— Begin DATASET CONTENT —
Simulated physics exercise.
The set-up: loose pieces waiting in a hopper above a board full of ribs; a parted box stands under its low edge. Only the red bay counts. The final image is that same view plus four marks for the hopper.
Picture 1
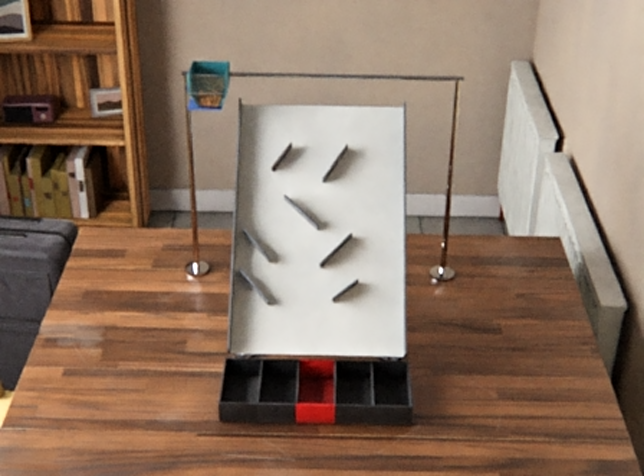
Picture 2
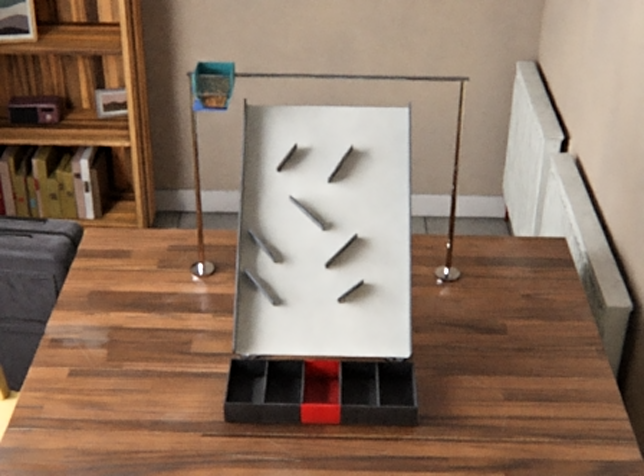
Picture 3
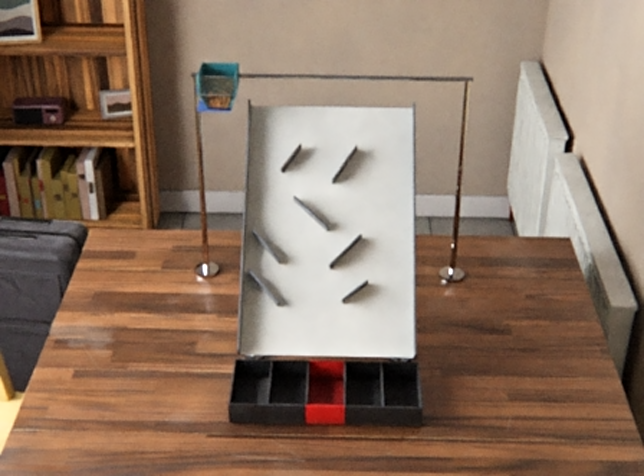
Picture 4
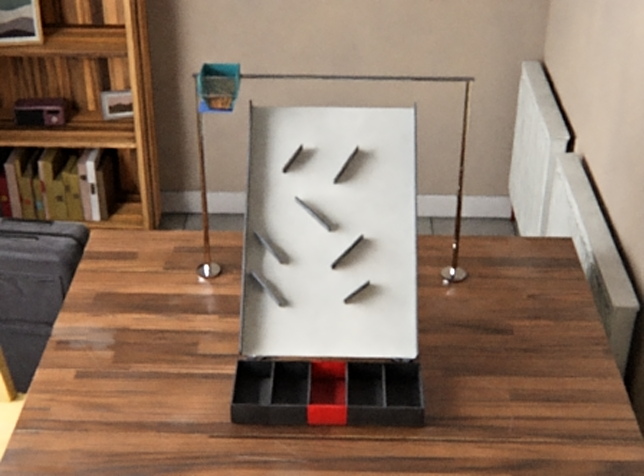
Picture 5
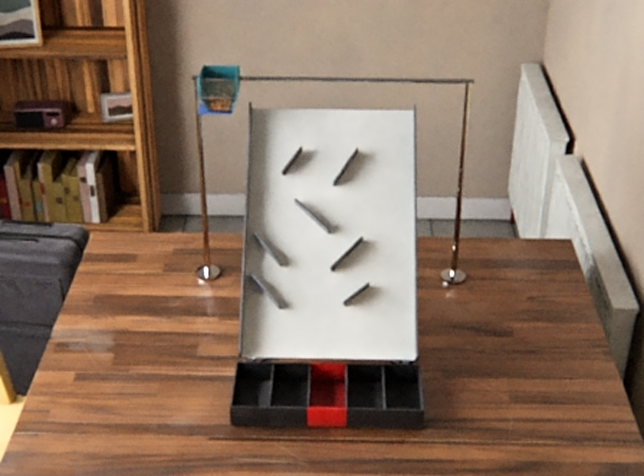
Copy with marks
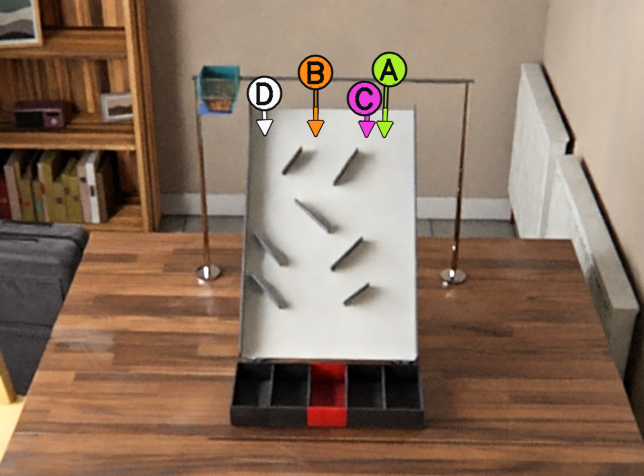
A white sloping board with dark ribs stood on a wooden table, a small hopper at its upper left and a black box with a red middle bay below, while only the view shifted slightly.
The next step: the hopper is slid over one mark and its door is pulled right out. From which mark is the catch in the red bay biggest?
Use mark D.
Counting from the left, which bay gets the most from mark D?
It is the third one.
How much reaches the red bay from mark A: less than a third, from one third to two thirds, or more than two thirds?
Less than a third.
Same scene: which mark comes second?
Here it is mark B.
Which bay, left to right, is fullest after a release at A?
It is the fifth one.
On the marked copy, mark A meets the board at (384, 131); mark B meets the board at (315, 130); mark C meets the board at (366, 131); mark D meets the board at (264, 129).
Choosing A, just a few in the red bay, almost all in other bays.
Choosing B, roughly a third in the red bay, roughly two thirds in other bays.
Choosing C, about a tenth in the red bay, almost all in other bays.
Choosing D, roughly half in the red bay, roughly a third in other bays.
— End DATASET CONTENT —
Find the lines holding "Picture" and list every one.

Picture 1
Picture 2
Picture 3
Picture 4
Picture 5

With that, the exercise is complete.